Problem description: Look through the lines below and extract each one that contains "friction".

>> start Exercise materials

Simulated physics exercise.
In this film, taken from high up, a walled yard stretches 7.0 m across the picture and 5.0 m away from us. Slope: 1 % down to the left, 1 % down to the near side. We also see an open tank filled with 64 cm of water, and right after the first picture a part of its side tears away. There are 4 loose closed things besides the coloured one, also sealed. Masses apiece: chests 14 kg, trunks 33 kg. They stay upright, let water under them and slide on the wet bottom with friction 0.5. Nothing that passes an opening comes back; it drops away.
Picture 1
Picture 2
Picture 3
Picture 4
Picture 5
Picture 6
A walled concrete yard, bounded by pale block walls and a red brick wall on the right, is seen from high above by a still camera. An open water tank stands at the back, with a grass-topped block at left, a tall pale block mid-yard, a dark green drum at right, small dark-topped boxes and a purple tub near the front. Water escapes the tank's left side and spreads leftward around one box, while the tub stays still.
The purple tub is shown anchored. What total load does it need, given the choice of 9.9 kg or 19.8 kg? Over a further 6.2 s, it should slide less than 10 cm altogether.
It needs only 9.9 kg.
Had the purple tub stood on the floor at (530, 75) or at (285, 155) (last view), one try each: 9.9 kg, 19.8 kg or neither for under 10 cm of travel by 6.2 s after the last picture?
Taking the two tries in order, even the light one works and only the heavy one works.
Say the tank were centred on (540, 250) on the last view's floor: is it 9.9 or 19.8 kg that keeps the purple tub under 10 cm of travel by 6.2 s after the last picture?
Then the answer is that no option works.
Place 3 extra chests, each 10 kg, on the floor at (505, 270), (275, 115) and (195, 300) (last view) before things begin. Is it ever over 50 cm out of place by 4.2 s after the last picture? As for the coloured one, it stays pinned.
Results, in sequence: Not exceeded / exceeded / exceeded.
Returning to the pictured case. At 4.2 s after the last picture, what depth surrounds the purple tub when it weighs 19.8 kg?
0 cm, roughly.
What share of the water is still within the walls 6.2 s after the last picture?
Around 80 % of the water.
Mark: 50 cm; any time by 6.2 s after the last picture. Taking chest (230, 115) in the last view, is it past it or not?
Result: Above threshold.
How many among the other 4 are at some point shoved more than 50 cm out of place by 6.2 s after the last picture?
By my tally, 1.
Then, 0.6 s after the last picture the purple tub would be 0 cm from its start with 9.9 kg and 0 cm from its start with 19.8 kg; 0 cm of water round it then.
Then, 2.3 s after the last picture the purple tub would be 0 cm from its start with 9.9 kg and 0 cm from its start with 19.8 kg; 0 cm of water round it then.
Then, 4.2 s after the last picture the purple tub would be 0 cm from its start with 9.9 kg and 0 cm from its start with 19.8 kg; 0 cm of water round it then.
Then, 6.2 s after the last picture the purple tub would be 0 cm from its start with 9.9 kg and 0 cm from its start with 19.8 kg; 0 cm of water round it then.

>> end Exercise materials
>> start Exercise materials

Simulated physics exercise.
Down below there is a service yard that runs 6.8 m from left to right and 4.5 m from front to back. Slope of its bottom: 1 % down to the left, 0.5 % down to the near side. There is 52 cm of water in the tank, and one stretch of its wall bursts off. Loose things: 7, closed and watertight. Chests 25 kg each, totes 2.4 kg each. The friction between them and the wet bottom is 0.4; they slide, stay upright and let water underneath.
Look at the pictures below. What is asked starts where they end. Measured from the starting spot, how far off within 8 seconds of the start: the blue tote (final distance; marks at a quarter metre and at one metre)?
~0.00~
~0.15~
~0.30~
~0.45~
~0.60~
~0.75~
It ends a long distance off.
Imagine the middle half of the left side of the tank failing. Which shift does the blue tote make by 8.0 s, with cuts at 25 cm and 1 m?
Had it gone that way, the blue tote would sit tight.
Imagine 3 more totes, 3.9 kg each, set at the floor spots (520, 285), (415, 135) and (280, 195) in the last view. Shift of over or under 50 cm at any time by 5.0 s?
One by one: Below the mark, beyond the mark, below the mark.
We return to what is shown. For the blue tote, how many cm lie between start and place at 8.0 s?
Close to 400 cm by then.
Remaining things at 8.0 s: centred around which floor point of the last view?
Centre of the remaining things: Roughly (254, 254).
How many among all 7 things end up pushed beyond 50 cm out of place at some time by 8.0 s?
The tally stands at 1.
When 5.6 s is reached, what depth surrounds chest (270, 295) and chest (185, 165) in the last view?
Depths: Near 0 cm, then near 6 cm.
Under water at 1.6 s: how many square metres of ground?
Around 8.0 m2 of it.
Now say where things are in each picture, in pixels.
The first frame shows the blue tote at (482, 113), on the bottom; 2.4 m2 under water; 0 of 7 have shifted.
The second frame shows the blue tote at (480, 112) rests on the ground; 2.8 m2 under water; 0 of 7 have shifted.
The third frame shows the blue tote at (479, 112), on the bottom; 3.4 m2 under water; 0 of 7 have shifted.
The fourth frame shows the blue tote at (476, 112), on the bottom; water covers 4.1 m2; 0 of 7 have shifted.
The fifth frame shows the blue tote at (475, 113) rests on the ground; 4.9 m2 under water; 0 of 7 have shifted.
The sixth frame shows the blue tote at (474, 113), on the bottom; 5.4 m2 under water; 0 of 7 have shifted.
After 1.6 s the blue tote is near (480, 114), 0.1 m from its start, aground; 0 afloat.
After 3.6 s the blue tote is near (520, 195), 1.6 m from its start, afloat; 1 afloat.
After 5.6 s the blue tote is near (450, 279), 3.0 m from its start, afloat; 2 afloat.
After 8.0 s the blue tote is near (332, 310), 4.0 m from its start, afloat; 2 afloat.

>> end Exercise materials

Answer to the task:
In this film, taken from high up, a walled yard stretches 7.0 m across the picture and 5.0 m away from us. Slope: 1 % down to the left, 1 % down to the near side. We also see an open tank filled with 64 cm of water, and right after the first picture a part of its side tears away. There are 4 loose closed things besides the coloured one, also sealed. Masses apiece: chests 14 kg, trunks 33 kg. They stay upright, let water under them and slide on the wet bottom with friction 0.5. Nothing that passes an opening comes back; it drops away.
Down below there is a service yard that runs 6.8 m from left to right and 4.5 m from front to back. Slope of its bottom: 1 % down to the left, 0.5 % down to the near side. There is 52 cm of water in the tank, and one stretch of its wall bursts off. Loose things: 7, closed and watertight. Chests 25 kg each, totes 2.4 kg each. The friction between them and the wet bottom is 0.4; they slide, stay upright and let water underneath.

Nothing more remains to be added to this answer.